====== The input ======
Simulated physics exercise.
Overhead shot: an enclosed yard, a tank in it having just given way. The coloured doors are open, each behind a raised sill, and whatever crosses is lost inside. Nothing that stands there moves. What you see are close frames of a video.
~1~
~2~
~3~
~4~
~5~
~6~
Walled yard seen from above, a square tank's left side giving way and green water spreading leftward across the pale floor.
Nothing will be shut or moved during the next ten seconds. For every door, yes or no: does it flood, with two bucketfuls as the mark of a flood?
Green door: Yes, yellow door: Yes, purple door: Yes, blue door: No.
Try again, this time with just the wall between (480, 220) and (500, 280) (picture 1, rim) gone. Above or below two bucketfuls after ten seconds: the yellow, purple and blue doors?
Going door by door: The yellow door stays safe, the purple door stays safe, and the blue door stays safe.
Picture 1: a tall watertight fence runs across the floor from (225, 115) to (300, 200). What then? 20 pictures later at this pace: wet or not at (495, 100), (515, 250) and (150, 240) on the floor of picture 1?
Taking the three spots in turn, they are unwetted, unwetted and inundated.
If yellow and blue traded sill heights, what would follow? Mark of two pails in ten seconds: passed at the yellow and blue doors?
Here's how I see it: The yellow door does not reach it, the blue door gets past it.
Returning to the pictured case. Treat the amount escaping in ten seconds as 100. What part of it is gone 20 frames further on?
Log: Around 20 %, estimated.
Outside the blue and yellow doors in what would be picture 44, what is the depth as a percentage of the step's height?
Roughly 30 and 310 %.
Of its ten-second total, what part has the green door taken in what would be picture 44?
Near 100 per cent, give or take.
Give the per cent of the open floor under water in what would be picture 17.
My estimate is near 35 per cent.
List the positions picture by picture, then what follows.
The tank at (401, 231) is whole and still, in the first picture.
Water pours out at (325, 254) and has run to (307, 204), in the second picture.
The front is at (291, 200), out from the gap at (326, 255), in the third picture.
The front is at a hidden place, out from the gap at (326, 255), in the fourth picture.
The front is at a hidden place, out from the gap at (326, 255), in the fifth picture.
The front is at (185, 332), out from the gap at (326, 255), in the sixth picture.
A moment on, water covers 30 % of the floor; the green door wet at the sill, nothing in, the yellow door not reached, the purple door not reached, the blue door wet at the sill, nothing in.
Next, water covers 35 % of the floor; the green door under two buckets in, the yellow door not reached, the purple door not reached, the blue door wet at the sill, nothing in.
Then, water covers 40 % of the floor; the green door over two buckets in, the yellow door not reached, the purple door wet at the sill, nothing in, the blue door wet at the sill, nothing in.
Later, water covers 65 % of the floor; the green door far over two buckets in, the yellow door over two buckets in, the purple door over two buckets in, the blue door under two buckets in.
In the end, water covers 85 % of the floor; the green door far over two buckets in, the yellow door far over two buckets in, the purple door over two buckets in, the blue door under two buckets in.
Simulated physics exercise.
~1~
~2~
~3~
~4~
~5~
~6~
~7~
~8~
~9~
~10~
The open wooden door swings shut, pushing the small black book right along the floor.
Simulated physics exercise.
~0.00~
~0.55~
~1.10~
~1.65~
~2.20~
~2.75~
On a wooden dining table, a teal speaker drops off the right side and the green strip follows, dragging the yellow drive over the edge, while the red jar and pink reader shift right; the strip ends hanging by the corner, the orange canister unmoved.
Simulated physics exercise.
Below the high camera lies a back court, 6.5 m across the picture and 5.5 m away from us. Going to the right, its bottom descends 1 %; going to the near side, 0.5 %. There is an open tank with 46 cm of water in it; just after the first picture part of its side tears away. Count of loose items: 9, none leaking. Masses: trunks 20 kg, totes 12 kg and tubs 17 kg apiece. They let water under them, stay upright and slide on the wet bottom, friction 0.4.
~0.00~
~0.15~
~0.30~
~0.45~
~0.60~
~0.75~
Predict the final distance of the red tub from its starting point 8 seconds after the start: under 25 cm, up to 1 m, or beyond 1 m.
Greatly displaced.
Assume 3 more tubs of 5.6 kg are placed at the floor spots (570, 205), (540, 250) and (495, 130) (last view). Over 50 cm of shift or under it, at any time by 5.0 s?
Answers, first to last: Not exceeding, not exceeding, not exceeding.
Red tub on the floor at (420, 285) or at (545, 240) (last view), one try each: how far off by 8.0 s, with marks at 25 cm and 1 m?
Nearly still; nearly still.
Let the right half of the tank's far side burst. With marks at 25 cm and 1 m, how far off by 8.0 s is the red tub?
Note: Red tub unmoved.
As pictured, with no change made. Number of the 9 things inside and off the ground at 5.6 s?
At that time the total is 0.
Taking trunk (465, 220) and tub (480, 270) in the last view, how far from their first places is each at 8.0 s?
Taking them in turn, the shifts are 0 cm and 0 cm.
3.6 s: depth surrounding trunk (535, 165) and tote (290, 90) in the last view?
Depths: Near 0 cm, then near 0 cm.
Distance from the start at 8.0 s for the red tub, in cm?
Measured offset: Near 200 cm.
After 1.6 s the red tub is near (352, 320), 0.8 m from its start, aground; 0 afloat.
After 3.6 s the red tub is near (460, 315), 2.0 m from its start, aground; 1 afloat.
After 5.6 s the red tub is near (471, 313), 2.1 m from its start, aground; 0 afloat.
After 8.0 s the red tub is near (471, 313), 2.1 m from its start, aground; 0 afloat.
======
**Problem to work on:**
Produce an exact copy of every entry above.

**Exercise answer:**
Simulated physics exercise.
Overhead shot: an enclosed yard, a tank in it having just given way. The coloured doors are open, each behind a raised sill, and whatever crosses is lost inside. Nothing that stands there moves. What you see are close frames of a video.
~1~
~2~
~3~
~4~
~5~
~6~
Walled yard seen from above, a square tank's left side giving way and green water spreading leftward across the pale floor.
Nothing will be shut or moved during the next ten seconds. For every door, yes or no: does it flood, with two bucketfuls as the mark of a flood?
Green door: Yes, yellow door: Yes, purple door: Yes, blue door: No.
Try again, this time with just the wall between (480, 220) and (500, 280) (picture 1, rim) gone. Above or below two bucketfuls after ten seconds: the yellow, purple and blue doors?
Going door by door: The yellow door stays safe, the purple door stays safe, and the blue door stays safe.
Picture 1: a tall watertight fence runs across the floor from (225, 115) to (300, 200). What then? 20 pictures later at this pace: wet or not at (495, 100), (515, 250) and (150, 240) on the floor of picture 1?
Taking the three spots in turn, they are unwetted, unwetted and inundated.
If yellow and blue traded sill heights, what would follow? Mark of two pails in ten seconds: passed at the yellow and blue doors?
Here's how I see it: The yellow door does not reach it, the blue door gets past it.
Returning to the pictured case. Treat the amount escaping in ten seconds as 100. What part of it is gone 20 frames further on?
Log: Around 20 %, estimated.
Outside the blue and yellow doors in what would be picture 44, what is the depth as a percentage of the step's height?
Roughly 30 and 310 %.
Of its ten-second total, what part has the green door taken in what would be picture 44?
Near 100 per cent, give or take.
Give the per cent of the open floor under water in what would be picture 17.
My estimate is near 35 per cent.
List the positions picture by picture, then what follows.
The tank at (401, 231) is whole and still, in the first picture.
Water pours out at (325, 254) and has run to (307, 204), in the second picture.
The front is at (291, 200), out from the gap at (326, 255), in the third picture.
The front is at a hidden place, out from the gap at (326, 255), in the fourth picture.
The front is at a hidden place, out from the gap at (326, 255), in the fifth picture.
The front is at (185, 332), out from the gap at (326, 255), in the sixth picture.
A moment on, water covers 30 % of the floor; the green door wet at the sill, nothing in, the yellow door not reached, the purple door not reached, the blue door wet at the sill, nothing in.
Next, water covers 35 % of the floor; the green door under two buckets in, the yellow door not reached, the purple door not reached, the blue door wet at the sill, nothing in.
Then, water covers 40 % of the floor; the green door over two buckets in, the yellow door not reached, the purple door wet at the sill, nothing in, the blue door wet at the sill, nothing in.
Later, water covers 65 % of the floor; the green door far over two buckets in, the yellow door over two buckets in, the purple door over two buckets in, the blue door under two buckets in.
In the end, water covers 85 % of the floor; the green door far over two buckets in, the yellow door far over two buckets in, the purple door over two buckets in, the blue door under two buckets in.
Simulated physics exercise.
~1~
~2~
~3~
~4~
~5~
~6~
~7~
~8~
~9~
~10~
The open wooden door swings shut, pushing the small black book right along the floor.
Simulated physics exercise.
~0.00~
~0.55~
~1.10~
~1.65~
~2.20~
~2.75~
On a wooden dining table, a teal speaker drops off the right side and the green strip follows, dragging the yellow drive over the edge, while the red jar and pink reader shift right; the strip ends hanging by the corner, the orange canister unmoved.
Simulated physics exercise.
Below the high camera lies a back court, 6.5 m across the picture and 5.5 m away from us. Going to the right, its bottom descends 1 %; going to the near side, 0.5 %. There is an open tank with 46 cm of water in it; just after the first picture part of its side tears away. Count of loose items: 9, none leaking. Masses: trunks 20 kg, totes 12 kg and tubs 17 kg apiece. They let water under them, stay upright and slide on the wet bottom, friction 0.4.
~0.00~
~0.15~
~0.30~
~0.45~
~0.60~
~0.75~
Predict the final distance of the red tub from its starting point 8 seconds after the start: under 25 cm, up to 1 m, or beyond 1 m.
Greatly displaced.
Assume 3 more tubs of 5.6 kg are placed at the floor spots (570, 205), (540, 250) and (495, 130) (last view). Over 50 cm of shift or under it, at any time by 5.0 s?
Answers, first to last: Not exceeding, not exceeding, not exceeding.
Red tub on the floor at (420, 285) or at (545, 240) (last view), one try each: how far off by 8.0 s, with marks at 25 cm and 1 m?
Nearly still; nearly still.
Let the right half of the tank's far side burst. With marks at 25 cm and 1 m, how far off by 8.0 s is the red tub?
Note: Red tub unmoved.
As pictured, with no change made. Number of the 9 things inside and off the ground at 5.6 s?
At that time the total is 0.
Taking trunk (465, 220) and tub (480, 270) in the last view, how far from their first places is each at 8.0 s?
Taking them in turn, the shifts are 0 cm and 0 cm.
3.6 s: depth surrounding trunk (535, 165) and tote (290, 90) in the last view?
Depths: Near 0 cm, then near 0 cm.
Distance from the start at 8.0 s for the red tub, in cm?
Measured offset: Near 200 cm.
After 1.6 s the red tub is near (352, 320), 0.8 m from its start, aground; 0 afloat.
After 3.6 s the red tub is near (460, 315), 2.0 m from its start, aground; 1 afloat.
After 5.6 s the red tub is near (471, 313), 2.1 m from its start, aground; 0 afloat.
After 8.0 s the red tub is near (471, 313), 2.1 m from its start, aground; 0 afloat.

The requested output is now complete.